What to work on » Only the lines from the one containing "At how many" through the final line of the material below should be output, exactly as they stand.

###

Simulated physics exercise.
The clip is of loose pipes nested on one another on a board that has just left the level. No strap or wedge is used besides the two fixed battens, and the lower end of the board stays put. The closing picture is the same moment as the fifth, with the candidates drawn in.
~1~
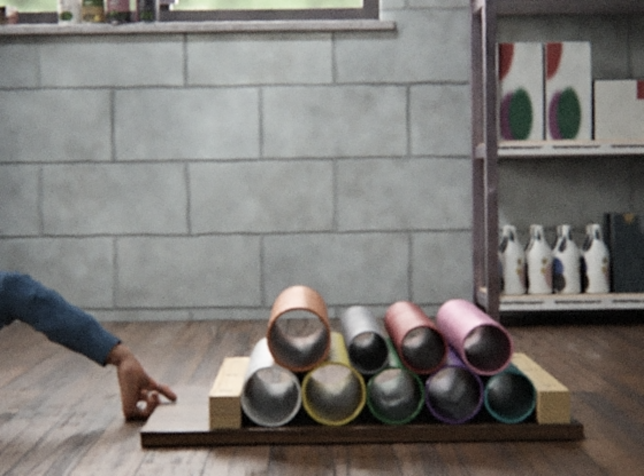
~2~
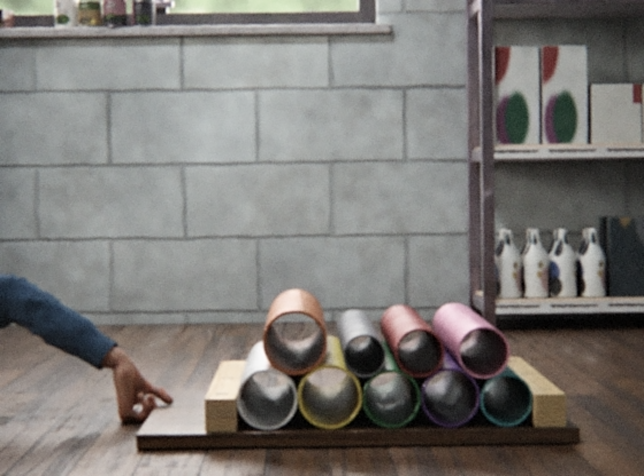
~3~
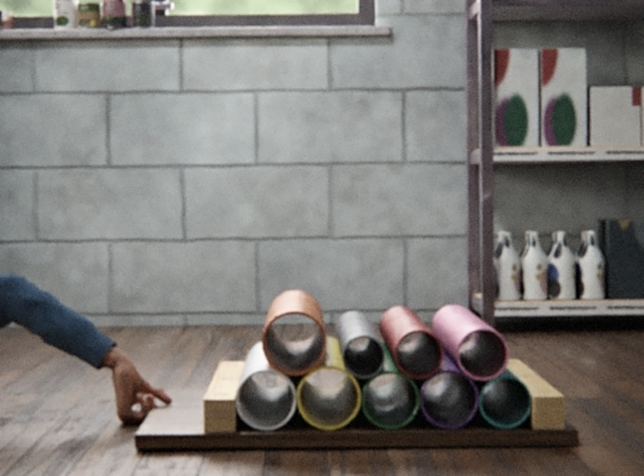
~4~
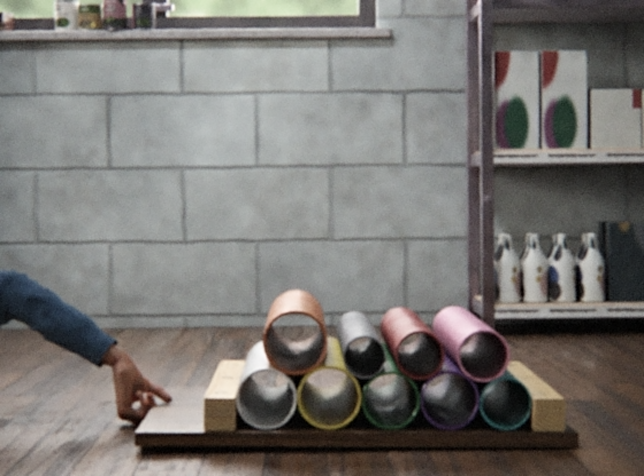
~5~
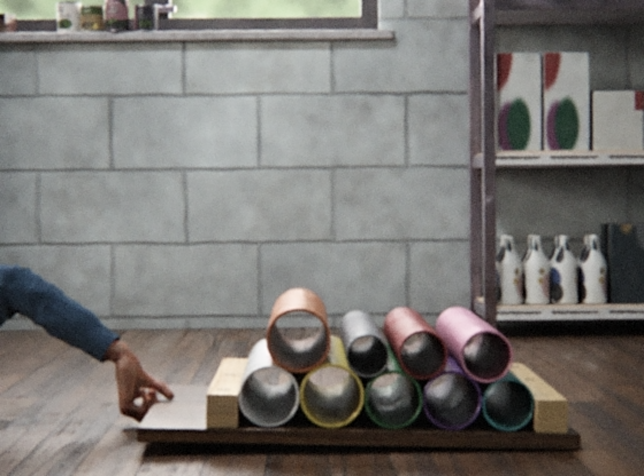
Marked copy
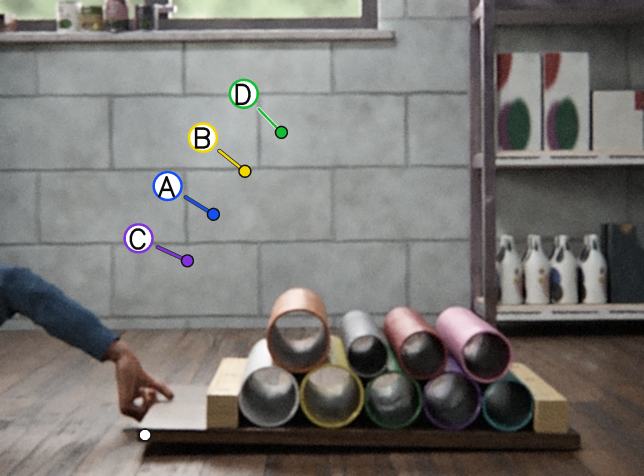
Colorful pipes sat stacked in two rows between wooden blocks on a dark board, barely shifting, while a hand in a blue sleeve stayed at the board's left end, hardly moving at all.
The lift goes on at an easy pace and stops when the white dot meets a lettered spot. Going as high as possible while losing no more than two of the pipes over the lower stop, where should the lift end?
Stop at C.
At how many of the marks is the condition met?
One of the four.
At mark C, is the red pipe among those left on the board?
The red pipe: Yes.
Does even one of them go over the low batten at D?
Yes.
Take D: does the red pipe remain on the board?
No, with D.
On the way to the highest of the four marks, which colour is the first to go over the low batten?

###

Written answer »
At how many of the marks is the condition met?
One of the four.
At mark C, is the red pipe among those left on the board?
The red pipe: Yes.
Does even one of them go over the low batten at D?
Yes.
Take D: does the red pipe remain on the board?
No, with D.
On the way to the highest of the four marks, which colour is the first to go over the low batten?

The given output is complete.